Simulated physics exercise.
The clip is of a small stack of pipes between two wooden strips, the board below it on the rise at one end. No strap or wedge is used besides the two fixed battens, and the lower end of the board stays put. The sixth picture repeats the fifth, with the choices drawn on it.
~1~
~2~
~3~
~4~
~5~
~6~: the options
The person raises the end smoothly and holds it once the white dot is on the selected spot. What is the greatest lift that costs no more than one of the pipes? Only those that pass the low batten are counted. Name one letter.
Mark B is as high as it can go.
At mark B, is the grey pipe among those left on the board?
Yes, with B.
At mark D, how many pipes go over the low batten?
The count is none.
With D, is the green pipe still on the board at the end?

──────────────────────────────

» Exercise objective
Copy out the whole listing exactly as written.

» Solution
Simulated physics exercise.
The clip is of a small stack of pipes between two wooden strips, the board below it on the rise at one end. No strap or wedge is used besides the two fixed battens, and the lower end of the board stays put. The sixth picture repeats the fifth, with the choices drawn on it.
~1~
~2~
~3~
~4~
~5~
~6~: the options
The person raises the end smoothly and holds it once the white dot is on the selected spot. What is the greatest lift that costs no more than one of the pipes? Only those that pass the low batten are counted. Name one letter.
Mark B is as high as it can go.
At mark B, is the grey pipe among those left on the board?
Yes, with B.
At mark D, how many pipes go over the low batten?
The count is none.
With D, is the green pipe still on the board at the end?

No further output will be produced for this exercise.